Write out every entry exactly as given, but omit the pictures.
-*-*-
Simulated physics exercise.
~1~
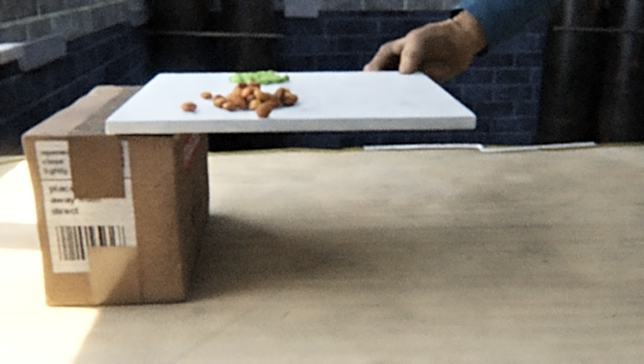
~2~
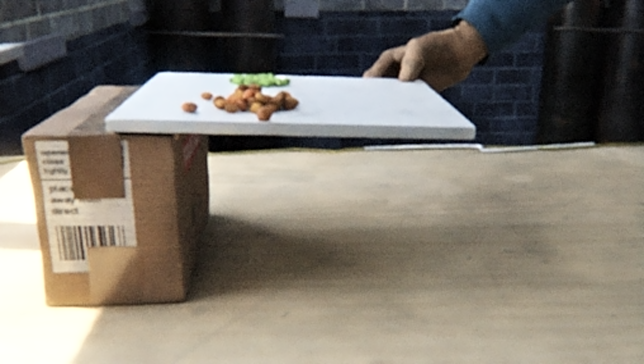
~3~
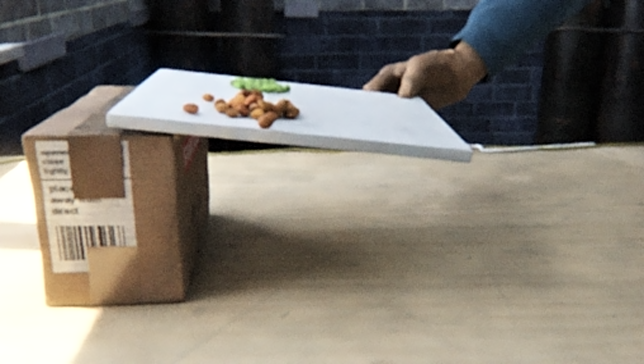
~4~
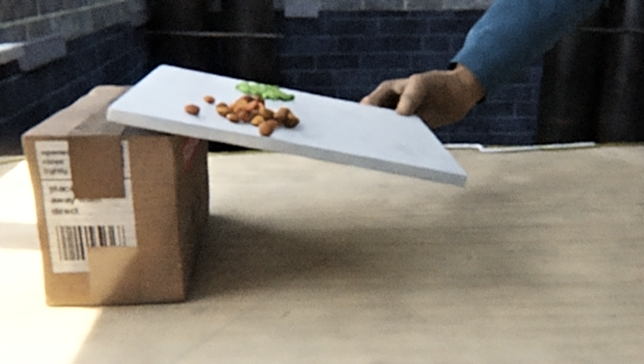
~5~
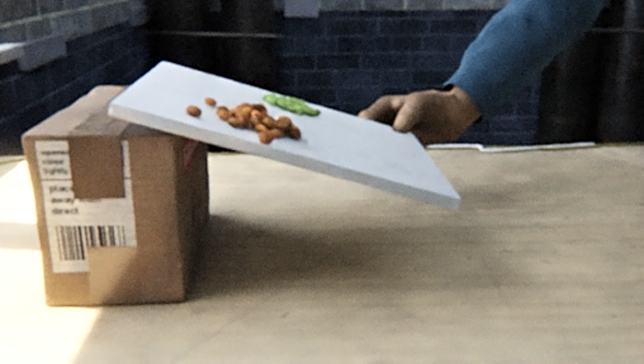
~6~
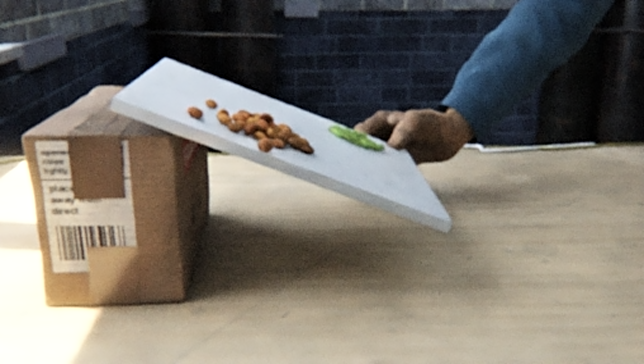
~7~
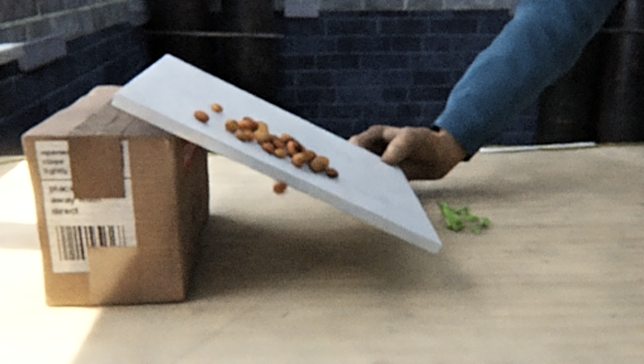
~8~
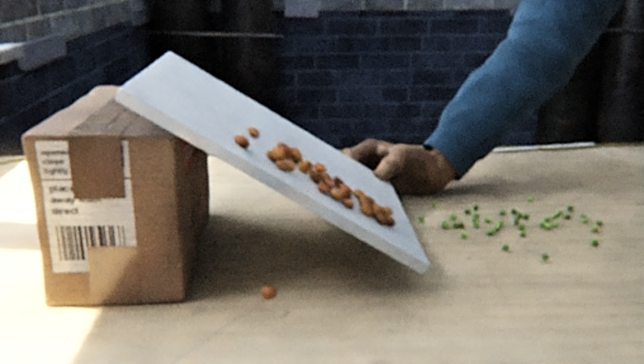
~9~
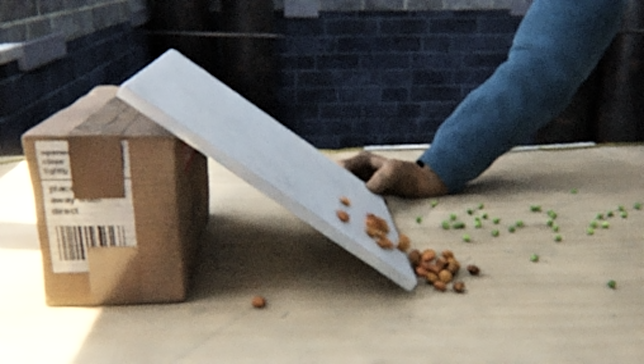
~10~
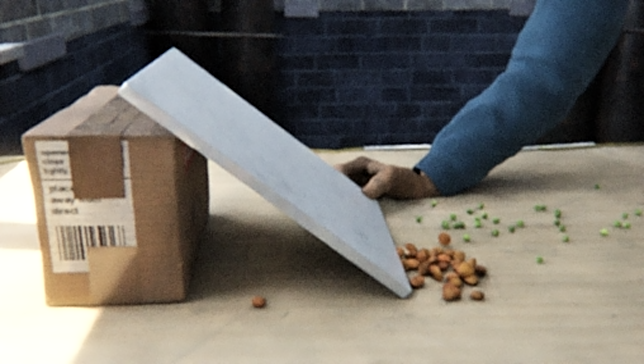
A hand lowered one end of a white board propped on a cardboard box until it sloped to the counter, and a green pile slid off first and scattered far to the right, while the brown nut-like pieces slid later and mostly heaped at its foot.
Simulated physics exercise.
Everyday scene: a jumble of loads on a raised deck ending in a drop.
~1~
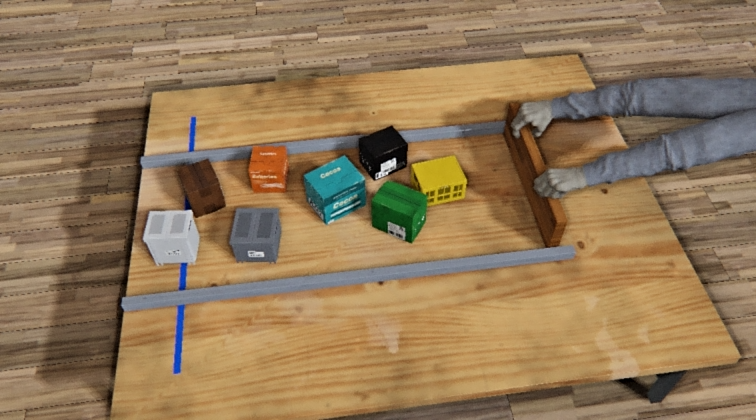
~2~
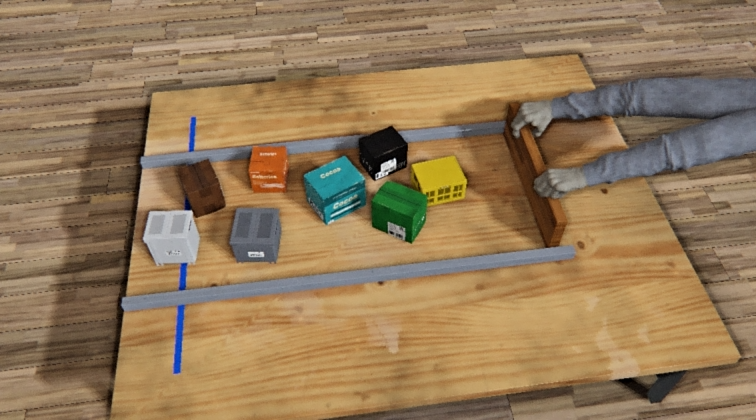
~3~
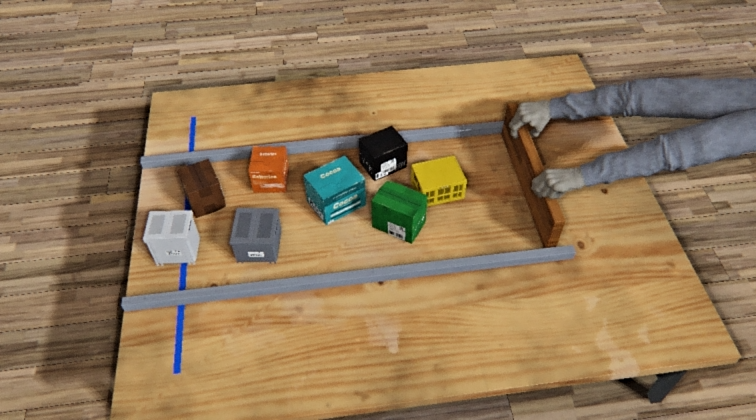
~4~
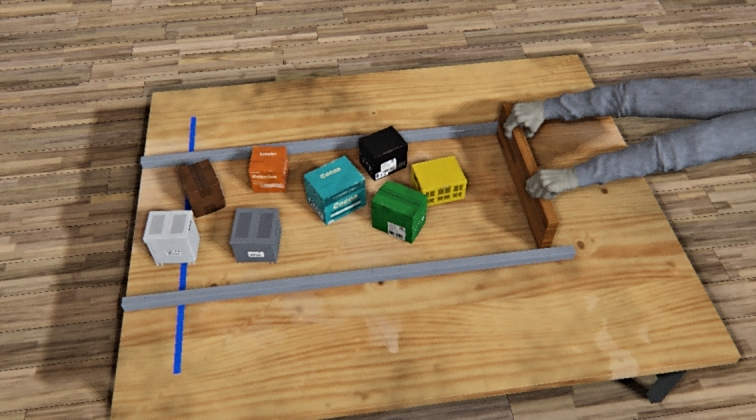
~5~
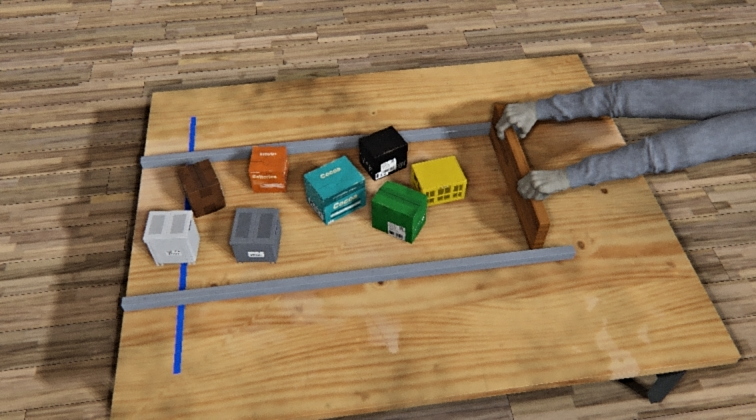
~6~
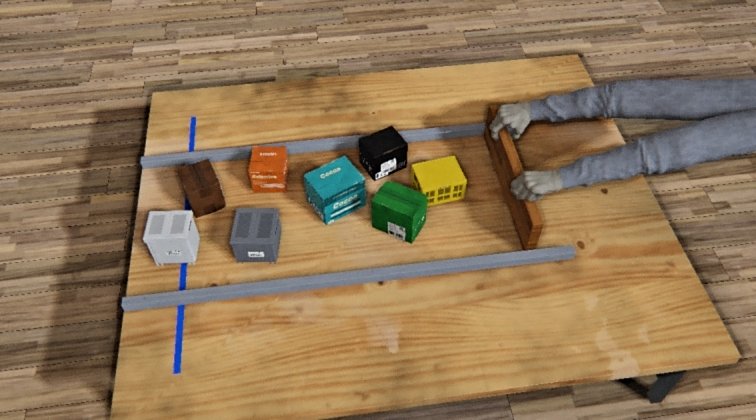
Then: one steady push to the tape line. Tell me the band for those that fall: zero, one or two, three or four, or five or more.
At least five drop.
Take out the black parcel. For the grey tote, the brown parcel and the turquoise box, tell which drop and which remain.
The grey tote is gone; the brown parcel is gone; and the turquoise box is gone.
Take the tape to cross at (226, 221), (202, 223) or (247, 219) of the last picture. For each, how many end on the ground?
It would be 2, 3 and 0.
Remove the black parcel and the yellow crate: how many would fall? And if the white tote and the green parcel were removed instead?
Result: 3 in the first case, with 3 in the second.
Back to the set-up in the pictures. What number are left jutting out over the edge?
The count would be 0.
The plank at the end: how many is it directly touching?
At rest, 3 are in contact.
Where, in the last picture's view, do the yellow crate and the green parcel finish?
Roughly (161, 209), and the other roughly (155, 250).
Soon after, none off yet; white tote at rest near (174, 238); brown parcel at rest near (202, 189); grey tote at rest near (257, 236).
By the end, the number that fall off is five or more; fallen, turquoise box, orange box, grey tote, brown parcel and white tote.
-*-*-
→ Written response:
Simulated physics exercise.
~1~
~2~
~3~
~4~
~5~
~6~
~7~
~8~
~9~
~10~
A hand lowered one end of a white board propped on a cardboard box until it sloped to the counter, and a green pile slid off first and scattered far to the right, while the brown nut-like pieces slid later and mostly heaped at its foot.
Simulated physics exercise.
Everyday scene: a jumble of loads on a raised deck ending in a drop.
~1~
~2~
~3~
~4~
~5~
~6~
Then: one steady push to the tape line. Tell me the band for those that fall: zero, one or two, three or four, or five or more.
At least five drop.
Take out the black parcel. For the grey tote, the brown parcel and the turquoise box, tell which drop and which remain.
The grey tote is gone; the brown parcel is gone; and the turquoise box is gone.
Take the tape to cross at (226, 221), (202, 223) or (247, 219) of the last picture. For each, how many end on the ground?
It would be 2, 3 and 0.
Remove the black parcel and the yellow crate: how many would fall? And if the white tote and the green parcel were removed instead?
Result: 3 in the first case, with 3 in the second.
Back to the set-up in the pictures. What number are left jutting out over the edge?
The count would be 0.
The plank at the end: how many is it directly touching?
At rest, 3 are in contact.
Where, in the last picture's view, do the yellow crate and the green parcel finish?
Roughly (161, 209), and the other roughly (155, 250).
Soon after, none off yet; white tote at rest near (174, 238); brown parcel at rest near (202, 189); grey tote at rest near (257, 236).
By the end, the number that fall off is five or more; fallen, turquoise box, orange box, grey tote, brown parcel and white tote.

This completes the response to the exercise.